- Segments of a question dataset
──────

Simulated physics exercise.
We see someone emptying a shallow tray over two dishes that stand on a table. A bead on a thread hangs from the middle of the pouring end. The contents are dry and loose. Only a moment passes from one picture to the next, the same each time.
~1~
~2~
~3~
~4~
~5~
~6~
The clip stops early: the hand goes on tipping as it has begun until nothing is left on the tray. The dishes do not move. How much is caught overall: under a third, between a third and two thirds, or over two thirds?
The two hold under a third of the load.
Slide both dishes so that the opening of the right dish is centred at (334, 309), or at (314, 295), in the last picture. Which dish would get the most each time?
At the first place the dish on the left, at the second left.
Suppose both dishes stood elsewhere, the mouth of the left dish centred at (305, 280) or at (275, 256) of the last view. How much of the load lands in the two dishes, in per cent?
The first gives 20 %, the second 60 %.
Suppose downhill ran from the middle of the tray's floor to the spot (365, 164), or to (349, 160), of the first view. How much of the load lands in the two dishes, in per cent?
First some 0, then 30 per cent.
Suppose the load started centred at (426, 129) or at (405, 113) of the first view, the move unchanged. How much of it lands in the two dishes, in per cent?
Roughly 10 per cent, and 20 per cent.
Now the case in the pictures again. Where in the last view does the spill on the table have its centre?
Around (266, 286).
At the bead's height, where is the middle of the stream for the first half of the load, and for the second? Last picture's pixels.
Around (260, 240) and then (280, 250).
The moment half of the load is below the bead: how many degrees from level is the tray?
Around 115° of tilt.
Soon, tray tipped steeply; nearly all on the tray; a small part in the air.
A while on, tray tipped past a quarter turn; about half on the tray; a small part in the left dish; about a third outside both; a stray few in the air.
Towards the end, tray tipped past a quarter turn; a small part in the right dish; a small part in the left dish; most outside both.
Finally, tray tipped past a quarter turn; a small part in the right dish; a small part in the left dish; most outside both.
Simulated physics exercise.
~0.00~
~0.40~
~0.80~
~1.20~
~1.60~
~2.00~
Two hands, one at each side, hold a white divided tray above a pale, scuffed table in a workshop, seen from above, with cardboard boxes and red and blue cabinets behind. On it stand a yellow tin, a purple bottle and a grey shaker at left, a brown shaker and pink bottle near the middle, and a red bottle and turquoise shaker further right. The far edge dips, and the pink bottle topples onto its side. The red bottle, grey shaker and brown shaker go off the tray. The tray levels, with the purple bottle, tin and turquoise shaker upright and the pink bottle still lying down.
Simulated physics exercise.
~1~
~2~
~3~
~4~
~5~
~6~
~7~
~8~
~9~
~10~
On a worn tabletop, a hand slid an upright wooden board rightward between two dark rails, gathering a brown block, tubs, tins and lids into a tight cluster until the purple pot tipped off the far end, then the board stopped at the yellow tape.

──────

- REQUIREMENTS
From the preceding material, extract every line exactly.

- COMPLETED TASK
Simulated physics exercise.
We see someone emptying a shallow tray over two dishes that stand on a table. A bead on a thread hangs from the middle of the pouring end. The contents are dry and loose. Only a moment passes from one picture to the next, the same each time.
~1~
~2~
~3~
~4~
~5~
~6~
The clip stops early: the hand goes on tipping as it has begun until nothing is left on the tray. The dishes do not move. How much is caught overall: under a third, between a third and two thirds, or over two thirds?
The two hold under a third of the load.
Slide both dishes so that the opening of the right dish is centred at (334, 309), or at (314, 295), in the last picture. Which dish would get the most each time?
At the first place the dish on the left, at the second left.
Suppose both dishes stood elsewhere, the mouth of the left dish centred at (305, 280) or at (275, 256) of the last view. How much of the load lands in the two dishes, in per cent?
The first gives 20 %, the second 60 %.
Suppose downhill ran from the middle of the tray's floor to the spot (365, 164), or to (349, 160), of the first view. How much of the load lands in the two dishes, in per cent?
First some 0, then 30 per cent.
Suppose the load started centred at (426, 129) or at (405, 113) of the first view, the move unchanged. How much of it lands in the two dishes, in per cent?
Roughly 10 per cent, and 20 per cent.
Now the case in the pictures again. Where in the last view does the spill on the table have its centre?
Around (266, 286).
At the bead's height, where is the middle of the stream for the first half of the load, and for the second? Last picture's pixels.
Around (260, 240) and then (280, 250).
The moment half of the load is below the bead: how many degrees from level is the tray?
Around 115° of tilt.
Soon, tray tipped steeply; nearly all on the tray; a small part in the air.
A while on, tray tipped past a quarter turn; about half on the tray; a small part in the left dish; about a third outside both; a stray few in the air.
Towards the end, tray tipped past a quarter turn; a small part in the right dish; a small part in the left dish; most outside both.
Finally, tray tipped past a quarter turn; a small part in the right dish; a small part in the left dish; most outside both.
Simulated physics exercise.
~0.00~
~0.40~
~0.80~
~1.20~
~1.60~
~2.00~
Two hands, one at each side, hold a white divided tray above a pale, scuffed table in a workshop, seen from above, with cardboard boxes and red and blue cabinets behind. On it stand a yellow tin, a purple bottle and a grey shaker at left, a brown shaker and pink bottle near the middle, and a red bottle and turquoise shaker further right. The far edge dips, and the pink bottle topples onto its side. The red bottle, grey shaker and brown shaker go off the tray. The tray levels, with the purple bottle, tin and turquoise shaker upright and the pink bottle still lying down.
Simulated physics exercise.
~1~
~2~
~3~
~4~
~5~
~6~
~7~
~8~
~9~
~10~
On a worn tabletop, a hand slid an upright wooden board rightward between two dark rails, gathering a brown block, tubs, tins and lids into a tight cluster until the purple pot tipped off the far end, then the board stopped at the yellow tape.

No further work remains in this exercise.